┏━━

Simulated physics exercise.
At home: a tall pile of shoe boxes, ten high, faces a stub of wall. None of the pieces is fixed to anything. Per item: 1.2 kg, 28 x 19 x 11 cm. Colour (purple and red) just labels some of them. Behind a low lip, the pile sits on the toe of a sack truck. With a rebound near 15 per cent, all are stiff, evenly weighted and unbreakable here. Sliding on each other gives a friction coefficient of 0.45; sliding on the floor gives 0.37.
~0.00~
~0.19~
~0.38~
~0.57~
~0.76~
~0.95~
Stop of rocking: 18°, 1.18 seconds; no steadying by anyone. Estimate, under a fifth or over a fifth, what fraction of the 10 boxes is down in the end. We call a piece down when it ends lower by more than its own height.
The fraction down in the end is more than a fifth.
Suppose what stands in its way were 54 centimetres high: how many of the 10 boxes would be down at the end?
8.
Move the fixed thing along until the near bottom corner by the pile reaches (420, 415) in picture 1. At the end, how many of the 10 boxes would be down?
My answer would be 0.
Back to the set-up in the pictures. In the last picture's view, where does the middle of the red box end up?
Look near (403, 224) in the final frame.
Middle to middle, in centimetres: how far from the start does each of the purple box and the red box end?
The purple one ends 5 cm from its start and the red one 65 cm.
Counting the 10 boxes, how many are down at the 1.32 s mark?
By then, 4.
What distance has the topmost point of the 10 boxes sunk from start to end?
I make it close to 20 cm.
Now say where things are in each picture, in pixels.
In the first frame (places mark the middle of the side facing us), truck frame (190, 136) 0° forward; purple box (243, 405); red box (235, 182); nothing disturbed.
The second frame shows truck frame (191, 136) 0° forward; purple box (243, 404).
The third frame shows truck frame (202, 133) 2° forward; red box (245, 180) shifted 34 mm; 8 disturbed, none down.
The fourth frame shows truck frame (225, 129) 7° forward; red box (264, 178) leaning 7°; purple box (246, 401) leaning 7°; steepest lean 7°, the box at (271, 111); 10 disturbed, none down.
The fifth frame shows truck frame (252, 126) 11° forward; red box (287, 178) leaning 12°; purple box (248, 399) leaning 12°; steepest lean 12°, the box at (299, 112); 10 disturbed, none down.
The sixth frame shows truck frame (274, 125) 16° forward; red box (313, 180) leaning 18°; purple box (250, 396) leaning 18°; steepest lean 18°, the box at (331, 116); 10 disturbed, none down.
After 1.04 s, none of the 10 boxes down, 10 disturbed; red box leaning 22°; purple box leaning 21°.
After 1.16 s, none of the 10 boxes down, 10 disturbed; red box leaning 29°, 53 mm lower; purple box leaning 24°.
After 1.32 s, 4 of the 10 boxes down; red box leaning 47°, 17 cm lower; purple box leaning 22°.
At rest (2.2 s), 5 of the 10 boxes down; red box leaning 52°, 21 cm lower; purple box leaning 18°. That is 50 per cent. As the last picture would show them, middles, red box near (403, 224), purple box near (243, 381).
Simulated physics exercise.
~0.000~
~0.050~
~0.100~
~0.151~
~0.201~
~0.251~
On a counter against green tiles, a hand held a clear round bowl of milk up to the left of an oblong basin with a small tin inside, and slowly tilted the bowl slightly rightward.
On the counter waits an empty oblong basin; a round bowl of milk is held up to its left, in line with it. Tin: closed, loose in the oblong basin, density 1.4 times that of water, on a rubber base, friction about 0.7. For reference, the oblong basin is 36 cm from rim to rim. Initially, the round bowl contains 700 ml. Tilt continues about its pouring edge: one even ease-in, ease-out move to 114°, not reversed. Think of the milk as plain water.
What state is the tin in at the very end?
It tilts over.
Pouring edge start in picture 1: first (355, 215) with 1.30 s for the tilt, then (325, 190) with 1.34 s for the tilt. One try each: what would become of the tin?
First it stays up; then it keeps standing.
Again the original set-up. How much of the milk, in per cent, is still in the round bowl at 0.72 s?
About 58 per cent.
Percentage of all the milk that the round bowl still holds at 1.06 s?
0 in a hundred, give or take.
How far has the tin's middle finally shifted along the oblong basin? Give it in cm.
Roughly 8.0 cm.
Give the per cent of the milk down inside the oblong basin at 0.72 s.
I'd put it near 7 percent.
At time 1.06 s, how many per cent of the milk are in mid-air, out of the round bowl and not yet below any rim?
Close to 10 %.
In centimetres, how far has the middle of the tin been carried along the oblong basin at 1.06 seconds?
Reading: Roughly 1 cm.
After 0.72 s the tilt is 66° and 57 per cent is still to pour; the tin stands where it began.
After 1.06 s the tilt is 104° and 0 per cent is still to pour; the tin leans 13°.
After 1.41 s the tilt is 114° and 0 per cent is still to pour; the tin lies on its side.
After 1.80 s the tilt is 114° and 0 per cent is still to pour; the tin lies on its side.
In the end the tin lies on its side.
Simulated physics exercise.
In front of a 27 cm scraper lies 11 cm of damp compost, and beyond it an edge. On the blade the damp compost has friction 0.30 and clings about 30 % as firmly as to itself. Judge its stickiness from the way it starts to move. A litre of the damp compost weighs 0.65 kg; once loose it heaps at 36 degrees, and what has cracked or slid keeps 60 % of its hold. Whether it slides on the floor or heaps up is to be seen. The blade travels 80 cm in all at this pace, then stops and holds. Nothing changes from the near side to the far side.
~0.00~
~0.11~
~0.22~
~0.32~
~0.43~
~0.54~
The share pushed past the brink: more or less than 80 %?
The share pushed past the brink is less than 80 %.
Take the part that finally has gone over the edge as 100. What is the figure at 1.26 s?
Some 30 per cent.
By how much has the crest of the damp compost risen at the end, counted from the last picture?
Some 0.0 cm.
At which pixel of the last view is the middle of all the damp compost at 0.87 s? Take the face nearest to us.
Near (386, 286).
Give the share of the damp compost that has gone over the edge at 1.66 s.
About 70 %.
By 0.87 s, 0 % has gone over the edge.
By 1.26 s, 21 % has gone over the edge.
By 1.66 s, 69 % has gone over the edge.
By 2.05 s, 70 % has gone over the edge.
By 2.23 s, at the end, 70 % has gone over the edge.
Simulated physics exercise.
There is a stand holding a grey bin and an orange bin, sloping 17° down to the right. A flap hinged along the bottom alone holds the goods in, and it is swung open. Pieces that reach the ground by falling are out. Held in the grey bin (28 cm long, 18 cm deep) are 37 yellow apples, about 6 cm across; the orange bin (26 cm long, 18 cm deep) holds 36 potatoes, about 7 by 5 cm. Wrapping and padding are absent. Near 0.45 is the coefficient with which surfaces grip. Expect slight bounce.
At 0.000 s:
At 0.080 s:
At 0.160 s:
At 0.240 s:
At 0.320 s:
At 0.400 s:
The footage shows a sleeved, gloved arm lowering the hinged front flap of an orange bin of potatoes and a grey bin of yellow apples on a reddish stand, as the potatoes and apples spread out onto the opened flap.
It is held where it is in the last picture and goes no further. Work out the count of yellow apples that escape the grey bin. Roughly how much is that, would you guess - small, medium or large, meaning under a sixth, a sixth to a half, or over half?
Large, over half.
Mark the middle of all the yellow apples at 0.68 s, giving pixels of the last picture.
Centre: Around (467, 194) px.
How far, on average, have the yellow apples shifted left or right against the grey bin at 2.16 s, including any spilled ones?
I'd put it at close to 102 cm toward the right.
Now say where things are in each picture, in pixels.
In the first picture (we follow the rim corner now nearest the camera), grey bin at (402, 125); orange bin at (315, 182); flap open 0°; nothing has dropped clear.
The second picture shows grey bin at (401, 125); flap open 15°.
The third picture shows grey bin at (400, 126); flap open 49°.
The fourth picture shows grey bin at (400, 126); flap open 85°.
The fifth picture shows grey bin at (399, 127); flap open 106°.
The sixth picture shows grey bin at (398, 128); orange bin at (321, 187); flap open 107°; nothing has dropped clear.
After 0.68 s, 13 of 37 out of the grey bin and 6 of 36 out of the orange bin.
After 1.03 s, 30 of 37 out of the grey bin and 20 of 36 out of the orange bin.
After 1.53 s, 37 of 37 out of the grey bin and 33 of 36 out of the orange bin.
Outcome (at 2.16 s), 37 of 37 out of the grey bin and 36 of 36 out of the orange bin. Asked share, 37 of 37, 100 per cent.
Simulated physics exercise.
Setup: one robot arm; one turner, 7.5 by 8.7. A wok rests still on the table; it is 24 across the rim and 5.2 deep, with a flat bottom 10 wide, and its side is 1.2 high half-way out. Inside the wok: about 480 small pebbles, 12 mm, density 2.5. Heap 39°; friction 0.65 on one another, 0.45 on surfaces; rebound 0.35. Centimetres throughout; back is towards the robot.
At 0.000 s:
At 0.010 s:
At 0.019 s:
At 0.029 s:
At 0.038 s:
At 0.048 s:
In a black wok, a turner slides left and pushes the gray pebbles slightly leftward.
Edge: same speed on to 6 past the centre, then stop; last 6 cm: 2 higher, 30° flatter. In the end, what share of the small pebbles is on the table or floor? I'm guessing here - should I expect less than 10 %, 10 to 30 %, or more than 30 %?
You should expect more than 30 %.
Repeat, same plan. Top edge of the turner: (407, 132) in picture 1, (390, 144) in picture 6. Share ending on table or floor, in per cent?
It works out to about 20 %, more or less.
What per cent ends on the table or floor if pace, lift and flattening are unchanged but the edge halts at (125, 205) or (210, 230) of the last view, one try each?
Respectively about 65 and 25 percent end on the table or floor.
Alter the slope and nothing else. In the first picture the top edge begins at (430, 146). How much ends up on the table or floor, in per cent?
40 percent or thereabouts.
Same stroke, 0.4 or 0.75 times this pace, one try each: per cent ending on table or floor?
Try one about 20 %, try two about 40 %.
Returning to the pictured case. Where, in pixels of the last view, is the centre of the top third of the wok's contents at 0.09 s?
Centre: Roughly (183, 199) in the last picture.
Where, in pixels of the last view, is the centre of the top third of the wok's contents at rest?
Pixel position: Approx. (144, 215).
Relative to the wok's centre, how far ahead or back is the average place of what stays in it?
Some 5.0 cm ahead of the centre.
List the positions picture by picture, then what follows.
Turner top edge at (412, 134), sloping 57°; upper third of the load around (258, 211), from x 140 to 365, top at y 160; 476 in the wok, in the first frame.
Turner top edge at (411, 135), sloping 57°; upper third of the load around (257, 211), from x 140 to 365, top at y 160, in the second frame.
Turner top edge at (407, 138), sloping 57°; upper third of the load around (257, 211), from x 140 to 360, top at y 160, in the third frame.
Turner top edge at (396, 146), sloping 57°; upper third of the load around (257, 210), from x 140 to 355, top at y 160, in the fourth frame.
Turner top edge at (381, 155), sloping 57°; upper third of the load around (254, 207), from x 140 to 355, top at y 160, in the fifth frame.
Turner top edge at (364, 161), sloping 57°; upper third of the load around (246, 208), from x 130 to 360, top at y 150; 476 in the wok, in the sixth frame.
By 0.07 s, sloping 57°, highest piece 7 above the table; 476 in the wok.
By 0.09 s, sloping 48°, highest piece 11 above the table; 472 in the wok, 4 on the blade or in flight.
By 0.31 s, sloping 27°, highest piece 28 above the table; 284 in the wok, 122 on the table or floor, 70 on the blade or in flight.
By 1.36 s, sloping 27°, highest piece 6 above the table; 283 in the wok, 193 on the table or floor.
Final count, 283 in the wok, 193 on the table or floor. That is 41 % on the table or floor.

┗━━

> PROBLEM STATEMENT
Working from the entries above, return all lines that contain "density".

> SOLUTION FOR THIS EXERCISE
On the counter waits an empty oblong basin; a round bowl of milk is held up to its left, in line with it. Tin: closed, loose in the oblong basin, density 1.4 times that of water, on a rubber base, friction about 0.7. For reference, the oblong basin is 36 cm from rim to rim. Initially, the round bowl contains 700 ml. Tilt continues about its pouring edge: one even ease-in, ease-out move to 114°, not reversed. Think of the milk as plain water.
Setup: one robot arm; one turner, 7.5 by 8.7. A wok rests still on the table; it is 24 across the rim and 5.2 deep, with a flat bottom 10 wide, and its side is 1.2 high half-way out. Inside the wok: about 480 small pebbles, 12 mm, density 2.5. Heap 39°; friction 0.65 on one another, 0.45 on surfaces; rebound 0.35. Centimetres throughout; back is towards the robot.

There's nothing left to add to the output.